● **Exercise aim**:
Return all the data, word for word.

★ ★ ★ ★ ★ ★ ★

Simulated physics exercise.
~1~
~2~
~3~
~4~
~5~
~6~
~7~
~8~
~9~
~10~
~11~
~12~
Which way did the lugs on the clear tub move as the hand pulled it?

★ ★ ★ ★ ★ ★ ★

● **Final result**:
Simulated physics exercise.
~1~
~2~
~3~
~4~
~5~
~6~
~7~
~8~
~9~
~10~
~11~
~12~
Which way did the lugs on the clear tub move as the hand pulled it?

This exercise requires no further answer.